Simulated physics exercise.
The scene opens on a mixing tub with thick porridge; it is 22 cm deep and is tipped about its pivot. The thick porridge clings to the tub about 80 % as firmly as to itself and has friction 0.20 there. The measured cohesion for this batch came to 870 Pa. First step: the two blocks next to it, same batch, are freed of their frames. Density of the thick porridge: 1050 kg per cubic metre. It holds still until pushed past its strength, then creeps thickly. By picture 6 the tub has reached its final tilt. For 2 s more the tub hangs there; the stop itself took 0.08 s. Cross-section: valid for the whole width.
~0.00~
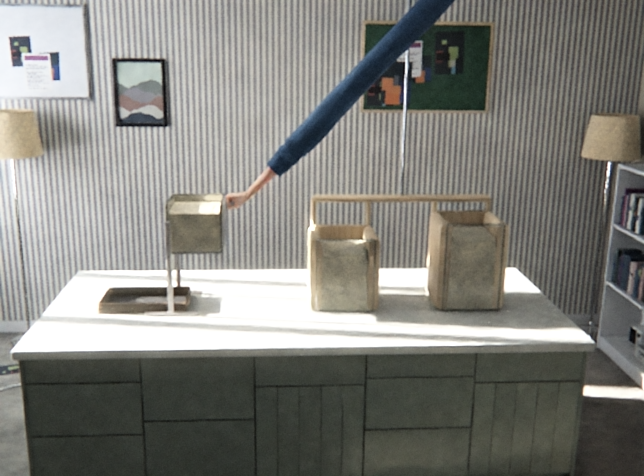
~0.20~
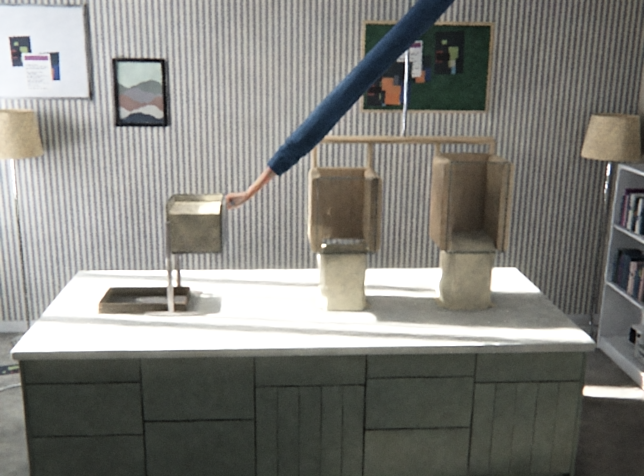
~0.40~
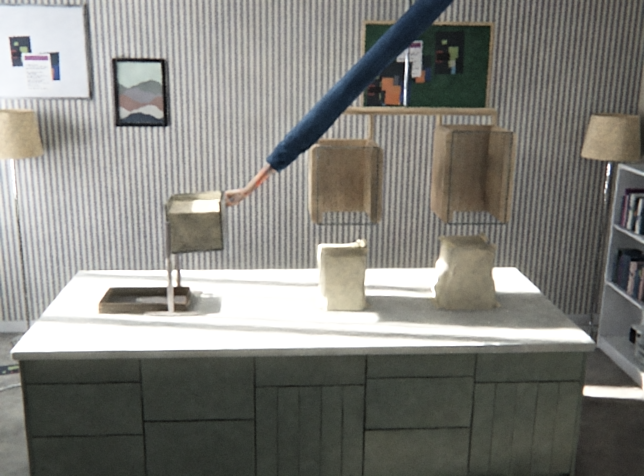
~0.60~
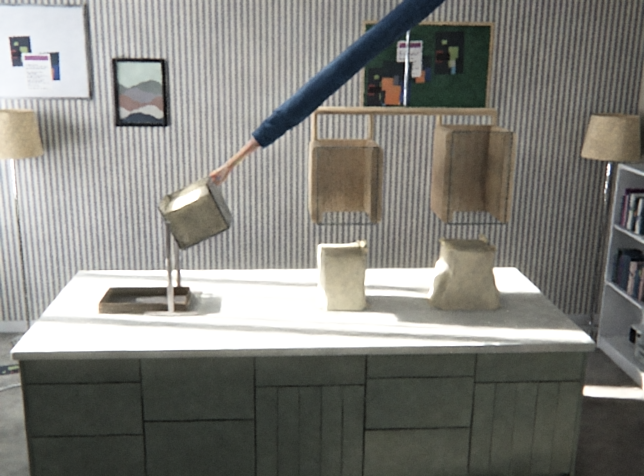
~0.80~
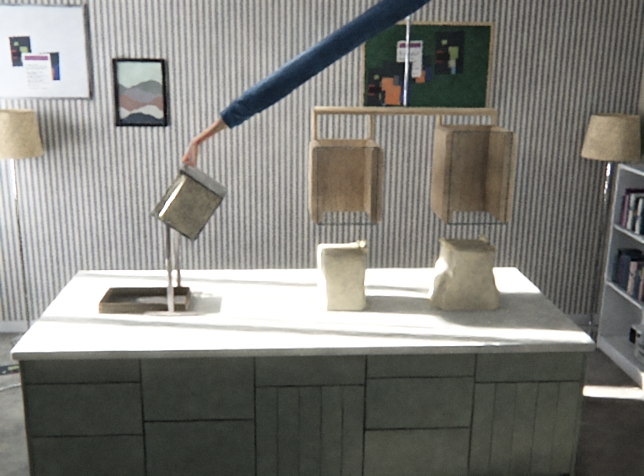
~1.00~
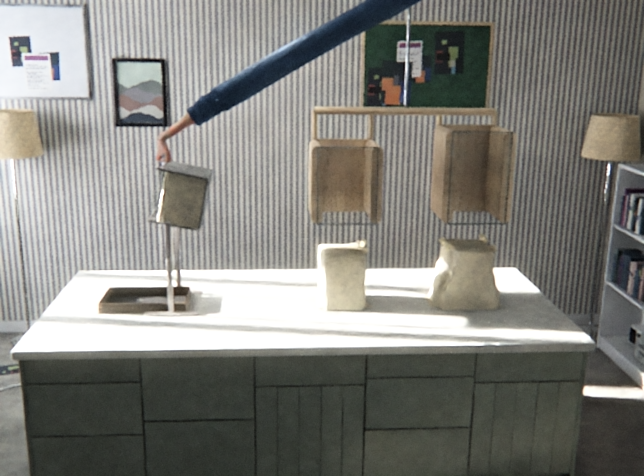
On a white counter, two wooden casings rose off a pair of pale blocks, the right one sagging slightly, and then a blue-sleeved arm tipped a small tub over to the left.
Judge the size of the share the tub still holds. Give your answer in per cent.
Some 100 per cent.
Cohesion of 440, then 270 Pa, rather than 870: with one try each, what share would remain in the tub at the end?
Expect about 100 in a hundred, then about 65 in a hundred.
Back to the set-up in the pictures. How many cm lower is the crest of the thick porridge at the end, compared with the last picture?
0 cm.
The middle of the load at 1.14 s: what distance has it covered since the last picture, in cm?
About 0 cm.
After 1.14 s, the tub is at 78 degrees and holds 100 %.
After 1.31 s, the tub is at 78 degrees and holds 100 %.
After 1.48 s, the tub is at 78 degrees and holds 100 %.
After 1.65 s, the tub is at 78 degrees and holds 100 %.
After 3.00 s, the tub is at 78 degrees and holds 100 %.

§ STATED GOAL:
Every line should be retyped exactly, with the pictures omitted.

§ CORRECT RESULT:
Simulated physics exercise.
The scene opens on a mixing tub with thick porridge; it is 22 cm deep and is tipped about its pivot. The thick porridge clings to the tub about 80 % as firmly as to itself and has friction 0.20 there. The measured cohesion for this batch came to 870 Pa. First step: the two blocks next to it, same batch, are freed of their frames. Density of the thick porridge: 1050 kg per cubic metre. It holds still until pushed past its strength, then creeps thickly. By picture 6 the tub has reached its final tilt. For 2 s more the tub hangs there; the stop itself took 0.08 s. Cross-section: valid for the whole width.
~0.00~
~0.20~
~0.40~
~0.60~
~0.80~
~1.00~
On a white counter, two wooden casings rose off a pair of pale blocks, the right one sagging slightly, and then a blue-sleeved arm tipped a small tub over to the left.
Judge the size of the share the tub still holds. Give your answer in per cent.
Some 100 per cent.
Cohesion of 440, then 270 Pa, rather than 870: with one try each, what share would remain in the tub at the end?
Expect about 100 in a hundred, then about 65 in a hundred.
Back to the set-up in the pictures. How many cm lower is the crest of the thick porridge at the end, compared with the last picture?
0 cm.
The middle of the load at 1.14 s: what distance has it covered since the last picture, in cm?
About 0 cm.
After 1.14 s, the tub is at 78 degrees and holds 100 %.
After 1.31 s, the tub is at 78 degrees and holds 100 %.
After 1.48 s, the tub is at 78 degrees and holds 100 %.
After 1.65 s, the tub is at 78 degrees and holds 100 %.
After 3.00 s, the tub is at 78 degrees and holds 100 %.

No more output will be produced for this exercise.